Directive:
Below are entries. Copy exactly the lines running from the line that holds "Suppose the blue" to the line that holds "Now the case", with both ends included.

Image question records:
⟨

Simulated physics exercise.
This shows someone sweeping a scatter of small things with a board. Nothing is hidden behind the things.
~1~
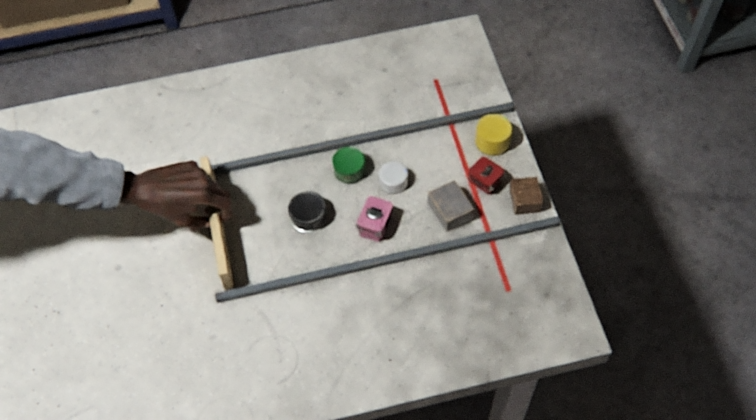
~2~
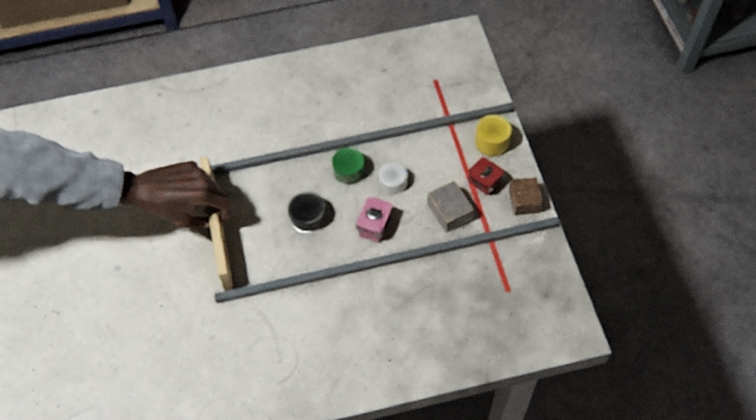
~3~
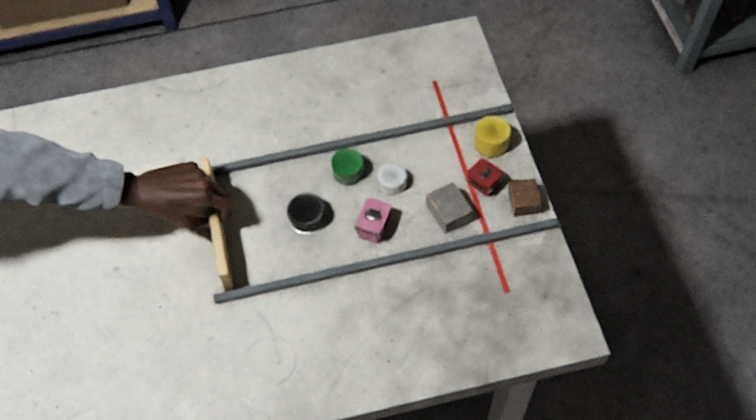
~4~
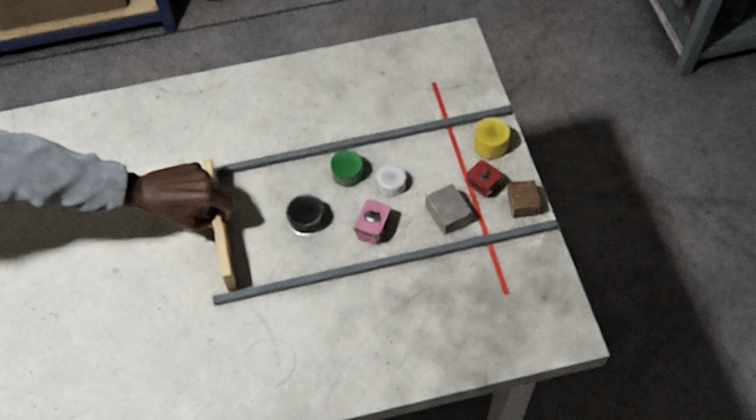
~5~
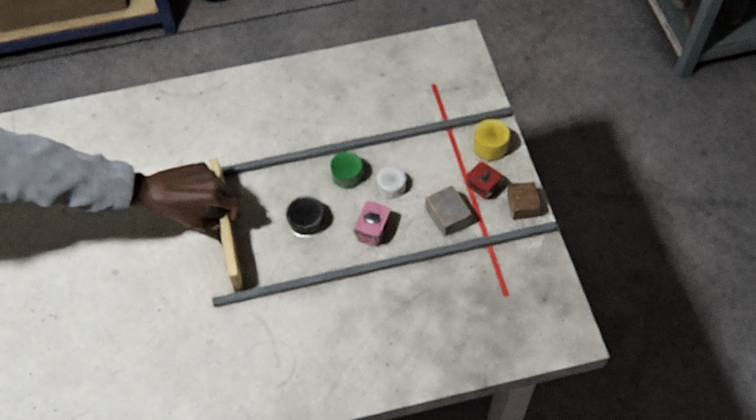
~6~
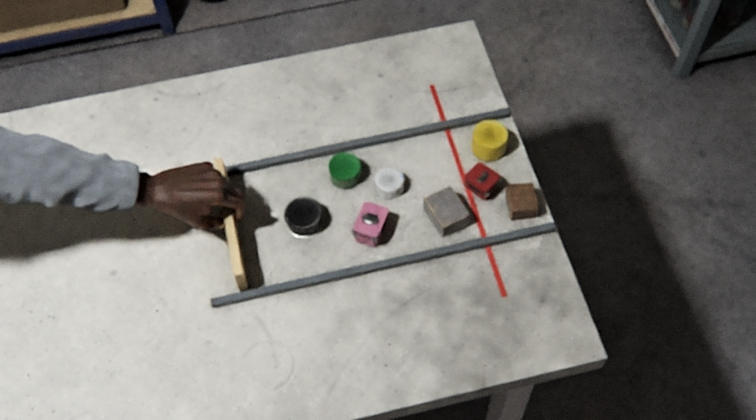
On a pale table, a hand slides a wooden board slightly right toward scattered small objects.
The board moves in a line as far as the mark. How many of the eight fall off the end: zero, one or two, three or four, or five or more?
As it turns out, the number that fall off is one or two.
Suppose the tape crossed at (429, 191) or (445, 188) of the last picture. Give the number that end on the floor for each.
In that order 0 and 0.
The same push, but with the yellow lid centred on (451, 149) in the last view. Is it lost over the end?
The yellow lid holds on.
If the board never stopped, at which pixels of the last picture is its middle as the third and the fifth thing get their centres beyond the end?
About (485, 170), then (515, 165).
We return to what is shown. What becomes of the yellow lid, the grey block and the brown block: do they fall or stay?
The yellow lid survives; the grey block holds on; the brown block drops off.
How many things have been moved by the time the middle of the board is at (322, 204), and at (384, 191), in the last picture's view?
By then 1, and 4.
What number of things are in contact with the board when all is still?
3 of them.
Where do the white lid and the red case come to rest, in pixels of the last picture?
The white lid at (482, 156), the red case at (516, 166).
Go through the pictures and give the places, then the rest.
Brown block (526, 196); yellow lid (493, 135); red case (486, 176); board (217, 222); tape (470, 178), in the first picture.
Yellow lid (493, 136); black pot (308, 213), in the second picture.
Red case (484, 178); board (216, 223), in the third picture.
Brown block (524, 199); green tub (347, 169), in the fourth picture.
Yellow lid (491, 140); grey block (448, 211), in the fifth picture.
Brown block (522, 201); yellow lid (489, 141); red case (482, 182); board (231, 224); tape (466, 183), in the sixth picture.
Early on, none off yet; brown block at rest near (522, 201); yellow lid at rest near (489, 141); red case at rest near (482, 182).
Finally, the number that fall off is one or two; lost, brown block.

⟩
⟨

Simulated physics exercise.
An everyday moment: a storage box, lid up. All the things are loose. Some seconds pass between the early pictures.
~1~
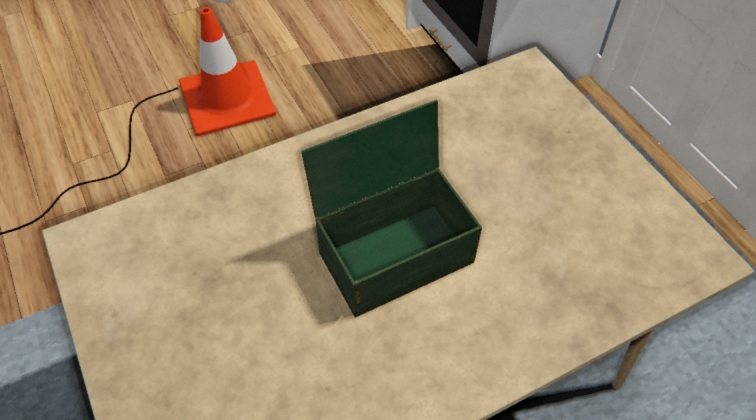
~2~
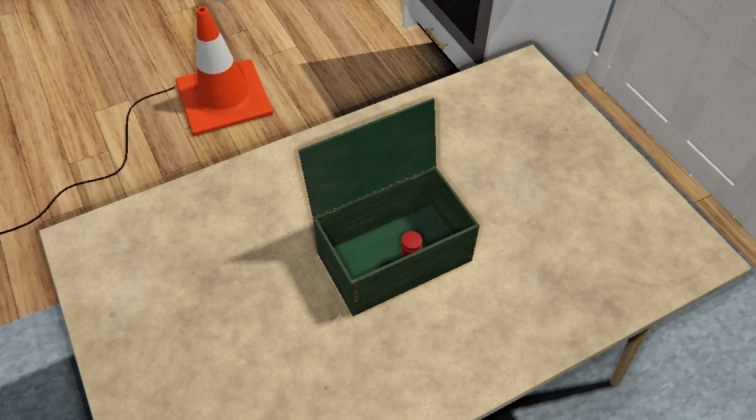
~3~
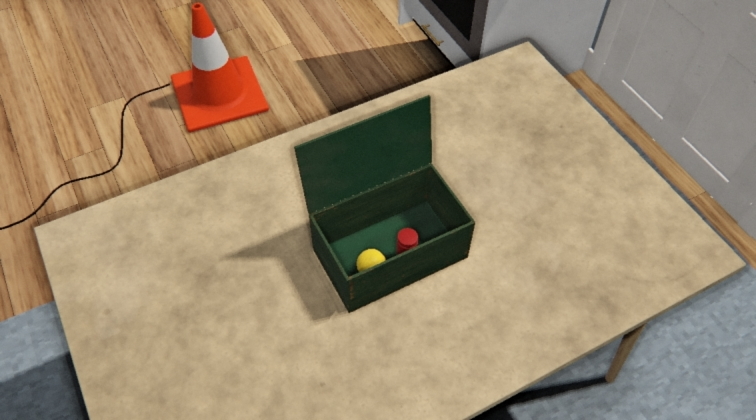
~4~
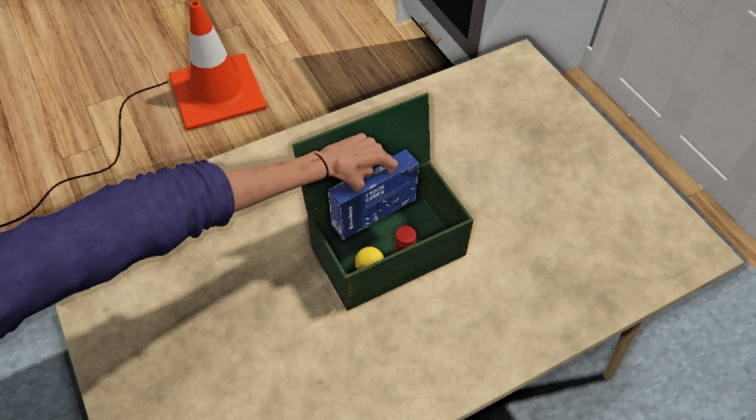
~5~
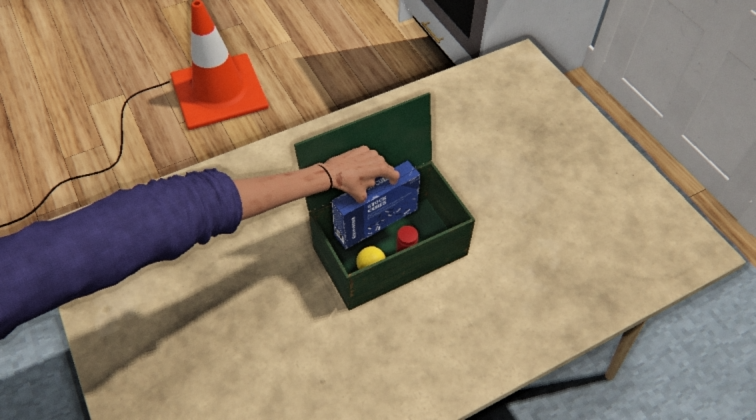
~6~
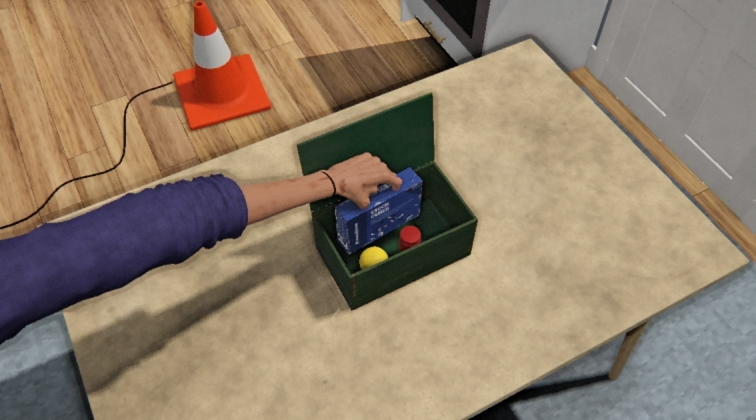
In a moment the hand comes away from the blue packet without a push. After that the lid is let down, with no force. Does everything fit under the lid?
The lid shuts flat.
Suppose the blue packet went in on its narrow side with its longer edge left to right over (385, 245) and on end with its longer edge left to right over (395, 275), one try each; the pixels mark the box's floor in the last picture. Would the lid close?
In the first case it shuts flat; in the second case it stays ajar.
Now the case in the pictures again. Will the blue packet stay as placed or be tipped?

⟩

Correct result:
Suppose the blue packet went in on its narrow side with its longer edge left to right over (385, 245) and on end with its longer edge left to right over (395, 275), one try each; the pixels mark the box's floor in the last picture. Would the lid close?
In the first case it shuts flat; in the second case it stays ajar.
Now the case in the pictures again. Will the blue packet stay as placed or be tipped?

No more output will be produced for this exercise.